Exercise: Copy out every line exactly, passing over the pictures.

━━━━━━

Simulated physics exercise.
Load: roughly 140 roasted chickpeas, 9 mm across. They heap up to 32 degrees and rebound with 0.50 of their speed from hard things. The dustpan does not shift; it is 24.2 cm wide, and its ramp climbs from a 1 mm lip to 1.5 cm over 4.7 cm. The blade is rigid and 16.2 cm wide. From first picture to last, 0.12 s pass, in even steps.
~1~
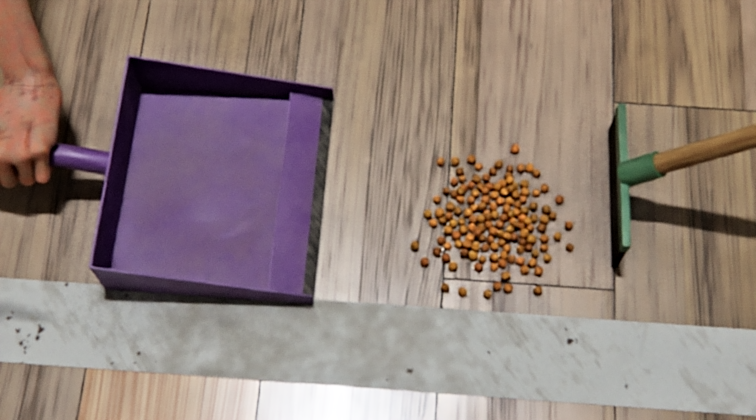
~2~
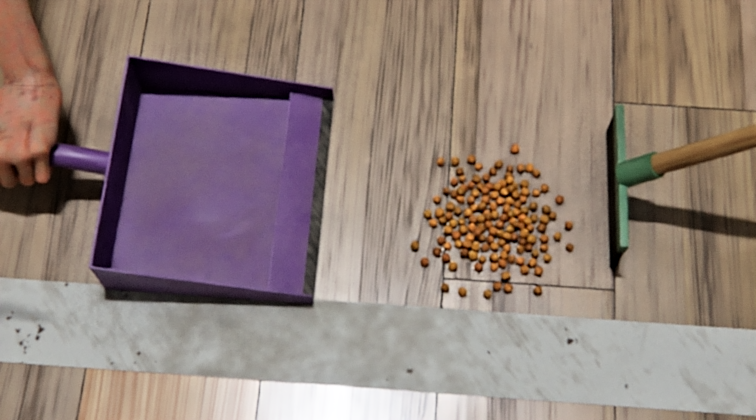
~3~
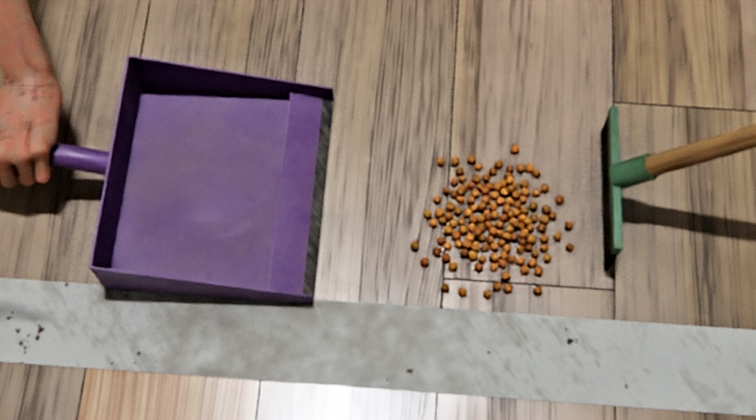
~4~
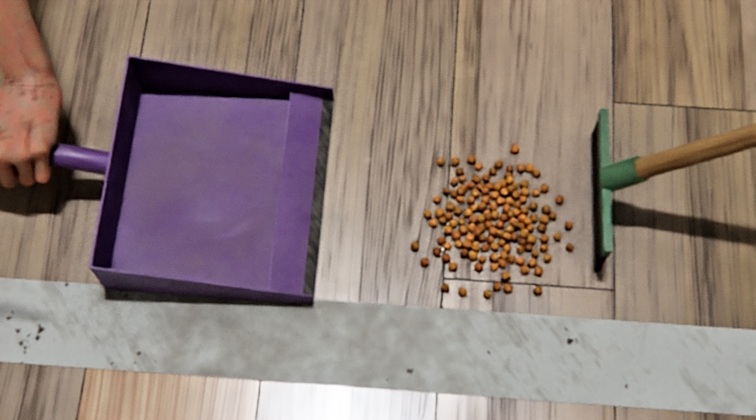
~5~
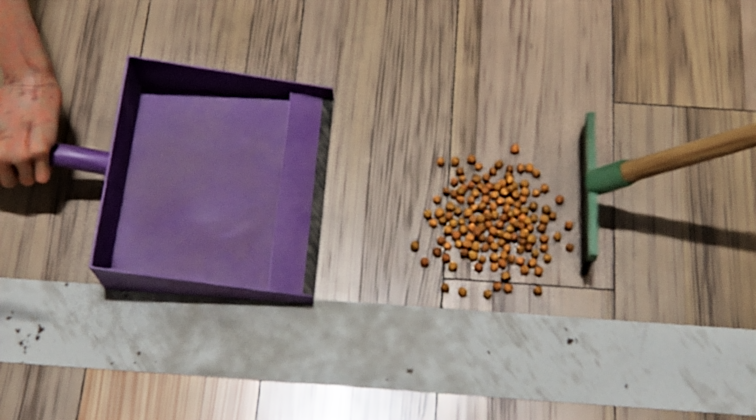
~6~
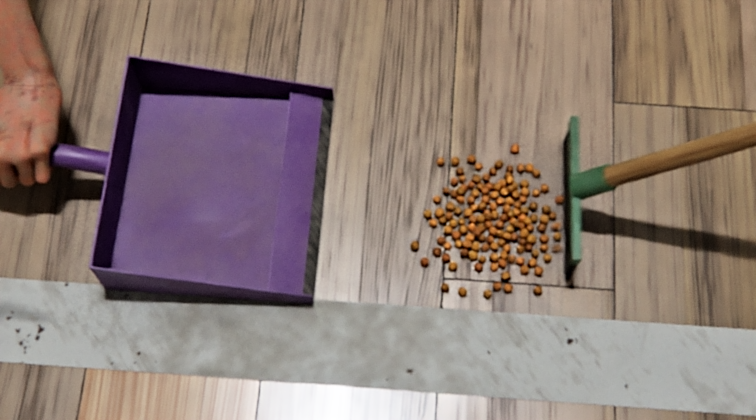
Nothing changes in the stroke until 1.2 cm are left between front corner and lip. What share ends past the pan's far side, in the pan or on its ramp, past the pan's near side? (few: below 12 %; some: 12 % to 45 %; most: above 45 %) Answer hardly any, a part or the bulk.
Past the pan's far side: Hardly any; in the pan or on its ramp: A part; past the pan's near side: A part.
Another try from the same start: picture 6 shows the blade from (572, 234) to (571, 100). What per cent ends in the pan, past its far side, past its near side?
Pan 30, far 0, near 0.
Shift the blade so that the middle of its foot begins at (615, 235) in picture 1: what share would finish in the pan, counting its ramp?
Some 25 per cent.
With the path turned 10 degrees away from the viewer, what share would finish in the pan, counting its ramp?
Then about 50 per cent.
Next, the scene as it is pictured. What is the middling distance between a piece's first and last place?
Roughly 20 cm.
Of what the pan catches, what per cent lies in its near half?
Roughly 90 per cent.
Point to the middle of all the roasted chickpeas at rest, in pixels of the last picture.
Around (311, 242).
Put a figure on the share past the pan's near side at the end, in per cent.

━━━━━━

Exercise response:
Simulated physics exercise.
Load: roughly 140 roasted chickpeas, 9 mm across. They heap up to 32 degrees and rebound with 0.50 of their speed from hard things. The dustpan does not shift; it is 24.2 cm wide, and its ramp climbs from a 1 mm lip to 1.5 cm over 4.7 cm. The blade is rigid and 16.2 cm wide. From first picture to last, 0.12 s pass, in even steps.
~1~
~2~
~3~
~4~
~5~
~6~
Nothing changes in the stroke until 1.2 cm are left between front corner and lip. What share ends past the pan's far side, in the pan or on its ramp, past the pan's near side? (few: below 12 %; some: 12 % to 45 %; most: above 45 %) Answer hardly any, a part or the bulk.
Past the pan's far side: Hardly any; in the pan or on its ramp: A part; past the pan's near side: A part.
Another try from the same start: picture 6 shows the blade from (572, 234) to (571, 100). What per cent ends in the pan, past its far side, past its near side?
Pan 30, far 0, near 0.
Shift the blade so that the middle of its foot begins at (615, 235) in picture 1: what share would finish in the pan, counting its ramp?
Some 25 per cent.
With the path turned 10 degrees away from the viewer, what share would finish in the pan, counting its ramp?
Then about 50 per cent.
Next, the scene as it is pictured. What is the middling distance between a piece's first and last place?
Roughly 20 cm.
Of what the pan catches, what per cent lies in its near half?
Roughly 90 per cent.
Point to the middle of all the roasted chickpeas at rest, in pixels of the last picture.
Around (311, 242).
Put a figure on the share past the pan's near side at the end, in per cent.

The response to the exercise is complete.